Instructions for the task
Transcribe every line, keeping it exact.
· · ·
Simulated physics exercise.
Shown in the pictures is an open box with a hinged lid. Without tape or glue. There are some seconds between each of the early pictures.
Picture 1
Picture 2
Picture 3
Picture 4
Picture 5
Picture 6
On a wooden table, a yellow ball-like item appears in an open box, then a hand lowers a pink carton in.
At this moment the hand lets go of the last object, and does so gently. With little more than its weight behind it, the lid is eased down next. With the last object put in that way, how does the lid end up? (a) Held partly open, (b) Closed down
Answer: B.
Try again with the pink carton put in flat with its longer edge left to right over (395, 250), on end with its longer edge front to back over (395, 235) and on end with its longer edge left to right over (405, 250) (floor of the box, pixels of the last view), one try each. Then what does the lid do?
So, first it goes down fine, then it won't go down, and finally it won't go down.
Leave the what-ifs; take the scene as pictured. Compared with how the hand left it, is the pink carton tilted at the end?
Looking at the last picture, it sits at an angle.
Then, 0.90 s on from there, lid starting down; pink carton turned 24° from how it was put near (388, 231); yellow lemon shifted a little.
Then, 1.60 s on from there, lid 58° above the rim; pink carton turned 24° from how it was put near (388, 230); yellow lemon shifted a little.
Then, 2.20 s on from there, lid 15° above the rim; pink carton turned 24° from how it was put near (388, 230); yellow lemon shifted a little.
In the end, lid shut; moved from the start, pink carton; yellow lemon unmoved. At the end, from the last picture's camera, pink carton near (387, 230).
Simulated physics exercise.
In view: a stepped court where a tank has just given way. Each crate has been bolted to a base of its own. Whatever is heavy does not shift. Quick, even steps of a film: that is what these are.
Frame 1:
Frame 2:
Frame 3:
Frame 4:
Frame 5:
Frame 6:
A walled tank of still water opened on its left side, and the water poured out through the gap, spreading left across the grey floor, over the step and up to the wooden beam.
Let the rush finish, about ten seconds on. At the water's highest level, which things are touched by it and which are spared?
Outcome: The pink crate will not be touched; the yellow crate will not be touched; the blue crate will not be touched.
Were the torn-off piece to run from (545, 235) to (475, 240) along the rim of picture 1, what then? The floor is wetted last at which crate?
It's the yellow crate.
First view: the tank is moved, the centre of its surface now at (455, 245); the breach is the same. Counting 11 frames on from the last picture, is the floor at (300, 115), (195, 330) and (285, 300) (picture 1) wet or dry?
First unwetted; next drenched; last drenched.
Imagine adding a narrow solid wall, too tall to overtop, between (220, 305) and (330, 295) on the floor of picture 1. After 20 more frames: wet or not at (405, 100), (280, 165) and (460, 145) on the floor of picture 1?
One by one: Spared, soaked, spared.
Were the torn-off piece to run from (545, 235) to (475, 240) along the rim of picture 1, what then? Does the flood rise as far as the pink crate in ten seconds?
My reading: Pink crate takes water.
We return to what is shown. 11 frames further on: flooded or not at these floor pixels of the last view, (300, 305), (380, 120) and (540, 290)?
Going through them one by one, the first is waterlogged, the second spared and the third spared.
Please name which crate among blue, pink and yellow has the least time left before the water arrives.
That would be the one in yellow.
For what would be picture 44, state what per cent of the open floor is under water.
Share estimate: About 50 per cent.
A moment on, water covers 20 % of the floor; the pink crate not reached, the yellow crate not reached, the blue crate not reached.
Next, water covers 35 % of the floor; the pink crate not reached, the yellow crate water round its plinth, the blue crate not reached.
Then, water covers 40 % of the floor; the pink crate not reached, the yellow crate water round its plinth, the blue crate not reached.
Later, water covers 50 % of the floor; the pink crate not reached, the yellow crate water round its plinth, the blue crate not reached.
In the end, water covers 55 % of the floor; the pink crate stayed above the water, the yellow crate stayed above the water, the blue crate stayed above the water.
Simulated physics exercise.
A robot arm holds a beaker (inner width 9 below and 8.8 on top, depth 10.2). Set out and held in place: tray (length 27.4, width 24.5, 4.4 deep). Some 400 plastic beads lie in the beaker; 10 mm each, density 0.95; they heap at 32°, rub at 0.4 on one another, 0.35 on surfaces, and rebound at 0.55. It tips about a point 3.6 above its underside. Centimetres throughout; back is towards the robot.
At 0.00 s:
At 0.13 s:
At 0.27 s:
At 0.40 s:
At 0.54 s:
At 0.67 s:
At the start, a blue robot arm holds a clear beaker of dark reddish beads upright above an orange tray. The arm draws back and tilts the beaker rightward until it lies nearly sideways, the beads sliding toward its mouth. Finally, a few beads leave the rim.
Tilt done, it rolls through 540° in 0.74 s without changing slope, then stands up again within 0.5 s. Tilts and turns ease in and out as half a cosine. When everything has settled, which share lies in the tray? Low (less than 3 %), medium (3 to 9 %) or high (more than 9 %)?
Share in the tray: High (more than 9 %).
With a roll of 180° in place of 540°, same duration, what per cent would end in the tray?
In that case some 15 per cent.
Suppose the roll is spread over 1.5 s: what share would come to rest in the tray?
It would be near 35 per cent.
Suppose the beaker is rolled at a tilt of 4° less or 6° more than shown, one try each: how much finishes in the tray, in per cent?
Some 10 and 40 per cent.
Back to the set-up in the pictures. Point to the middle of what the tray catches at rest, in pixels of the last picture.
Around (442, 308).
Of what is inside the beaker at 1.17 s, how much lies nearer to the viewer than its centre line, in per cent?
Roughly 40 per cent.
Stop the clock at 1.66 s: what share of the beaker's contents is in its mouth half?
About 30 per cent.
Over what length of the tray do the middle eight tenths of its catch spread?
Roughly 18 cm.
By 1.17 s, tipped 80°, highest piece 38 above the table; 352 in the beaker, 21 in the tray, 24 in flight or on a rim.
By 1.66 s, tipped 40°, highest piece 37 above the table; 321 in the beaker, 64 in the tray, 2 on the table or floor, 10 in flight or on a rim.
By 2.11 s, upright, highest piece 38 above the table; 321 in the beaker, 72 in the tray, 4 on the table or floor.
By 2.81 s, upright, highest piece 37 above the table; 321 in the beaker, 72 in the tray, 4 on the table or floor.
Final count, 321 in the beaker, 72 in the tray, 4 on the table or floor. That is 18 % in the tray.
· · ·
Finished task
Simulated physics exercise.
Shown in the pictures is an open box with a hinged lid. Without tape or glue. There are some seconds between each of the early pictures.
Picture 1
Picture 2
Picture 3
Picture 4
Picture 5
Picture 6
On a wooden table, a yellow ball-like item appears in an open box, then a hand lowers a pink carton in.
At this moment the hand lets go of the last object, and does so gently. With little more than its weight behind it, the lid is eased down next. With the last object put in that way, how does the lid end up? (a) Held partly open, (b) Closed down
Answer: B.
Try again with the pink carton put in flat with its longer edge left to right over (395, 250), on end with its longer edge front to back over (395, 235) and on end with its longer edge left to right over (405, 250) (floor of the box, pixels of the last view), one try each. Then what does the lid do?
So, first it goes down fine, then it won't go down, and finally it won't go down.
Leave the what-ifs; take the scene as pictured. Compared with how the hand left it, is the pink carton tilted at the end?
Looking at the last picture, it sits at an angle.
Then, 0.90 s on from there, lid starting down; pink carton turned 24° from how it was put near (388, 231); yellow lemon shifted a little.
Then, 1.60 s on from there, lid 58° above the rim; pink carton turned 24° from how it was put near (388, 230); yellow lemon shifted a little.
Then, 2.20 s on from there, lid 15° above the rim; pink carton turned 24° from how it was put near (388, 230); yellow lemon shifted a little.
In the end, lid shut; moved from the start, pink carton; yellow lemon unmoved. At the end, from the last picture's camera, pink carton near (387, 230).
Simulated physics exercise.
In view: a stepped court where a tank has just given way. Each crate has been bolted to a base of its own. Whatever is heavy does not shift. Quick, even steps of a film: that is what these are.
Frame 1:
Frame 2:
Frame 3:
Frame 4:
Frame 5:
Frame 6:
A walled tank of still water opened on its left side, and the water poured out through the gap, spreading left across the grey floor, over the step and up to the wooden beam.
Let the rush finish, about ten seconds on. At the water's highest level, which things are touched by it and which are spared?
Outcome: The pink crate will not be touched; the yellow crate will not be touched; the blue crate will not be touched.
Were the torn-off piece to run from (545, 235) to (475, 240) along the rim of picture 1, what then? The floor is wetted last at which crate?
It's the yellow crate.
First view: the tank is moved, the centre of its surface now at (455, 245); the breach is the same. Counting 11 frames on from the last picture, is the floor at (300, 115), (195, 330) and (285, 300) (picture 1) wet or dry?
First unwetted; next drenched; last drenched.
Imagine adding a narrow solid wall, too tall to overtop, between (220, 305) and (330, 295) on the floor of picture 1. After 20 more frames: wet or not at (405, 100), (280, 165) and (460, 145) on the floor of picture 1?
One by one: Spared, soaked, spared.
Were the torn-off piece to run from (545, 235) to (475, 240) along the rim of picture 1, what then? Does the flood rise as far as the pink crate in ten seconds?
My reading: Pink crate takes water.
We return to what is shown. 11 frames further on: flooded or not at these floor pixels of the last view, (300, 305), (380, 120) and (540, 290)?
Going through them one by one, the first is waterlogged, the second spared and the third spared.
Please name which crate among blue, pink and yellow has the least time left before the water arrives.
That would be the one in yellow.
For what would be picture 44, state what per cent of the open floor is under water.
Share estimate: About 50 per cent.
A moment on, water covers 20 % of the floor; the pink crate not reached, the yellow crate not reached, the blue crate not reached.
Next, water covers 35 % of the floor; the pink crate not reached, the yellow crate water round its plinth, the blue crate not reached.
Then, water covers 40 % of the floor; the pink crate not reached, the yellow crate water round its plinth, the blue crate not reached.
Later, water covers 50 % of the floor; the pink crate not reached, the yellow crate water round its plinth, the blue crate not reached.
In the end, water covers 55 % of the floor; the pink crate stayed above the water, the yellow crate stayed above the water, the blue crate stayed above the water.
Simulated physics exercise.
A robot arm holds a beaker (inner width 9 below and 8.8 on top, depth 10.2). Set out and held in place: tray (length 27.4, width 24.5, 4.4 deep). Some 400 plastic beads lie in the beaker; 10 mm each, density 0.95; they heap at 32°, rub at 0.4 on one another, 0.35 on surfaces, and rebound at 0.55. It tips about a point 3.6 above its underside. Centimetres throughout; back is towards the robot.
At 0.00 s:
At 0.13 s:
At 0.27 s:
At 0.40 s:
At 0.54 s:
At 0.67 s:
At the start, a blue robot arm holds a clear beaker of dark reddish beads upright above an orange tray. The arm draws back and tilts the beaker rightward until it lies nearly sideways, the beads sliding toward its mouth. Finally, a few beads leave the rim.
Tilt done, it rolls through 540° in 0.74 s without changing slope, then stands up again within 0.5 s. Tilts and turns ease in and out as half a cosine. When everything has settled, which share lies in the tray? Low (less than 3 %), medium (3 to 9 %) or high (more than 9 %)?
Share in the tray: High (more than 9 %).
With a roll of 180° in place of 540°, same duration, what per cent would end in the tray?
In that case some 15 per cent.
Suppose the roll is spread over 1.5 s: what share would come to rest in the tray?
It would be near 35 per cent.
Suppose the beaker is rolled at a tilt of 4° less or 6° more than shown, one try each: how much finishes in the tray, in per cent?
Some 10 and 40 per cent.
Back to the set-up in the pictures. Point to the middle of what the tray catches at rest, in pixels of the last picture.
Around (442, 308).
Of what is inside the beaker at 1.17 s, how much lies nearer to the viewer than its centre line, in per cent?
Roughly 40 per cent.
Stop the clock at 1.66 s: what share of the beaker's contents is in its mouth half?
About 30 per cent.
Over what length of the tray do the middle eight tenths of its catch spread?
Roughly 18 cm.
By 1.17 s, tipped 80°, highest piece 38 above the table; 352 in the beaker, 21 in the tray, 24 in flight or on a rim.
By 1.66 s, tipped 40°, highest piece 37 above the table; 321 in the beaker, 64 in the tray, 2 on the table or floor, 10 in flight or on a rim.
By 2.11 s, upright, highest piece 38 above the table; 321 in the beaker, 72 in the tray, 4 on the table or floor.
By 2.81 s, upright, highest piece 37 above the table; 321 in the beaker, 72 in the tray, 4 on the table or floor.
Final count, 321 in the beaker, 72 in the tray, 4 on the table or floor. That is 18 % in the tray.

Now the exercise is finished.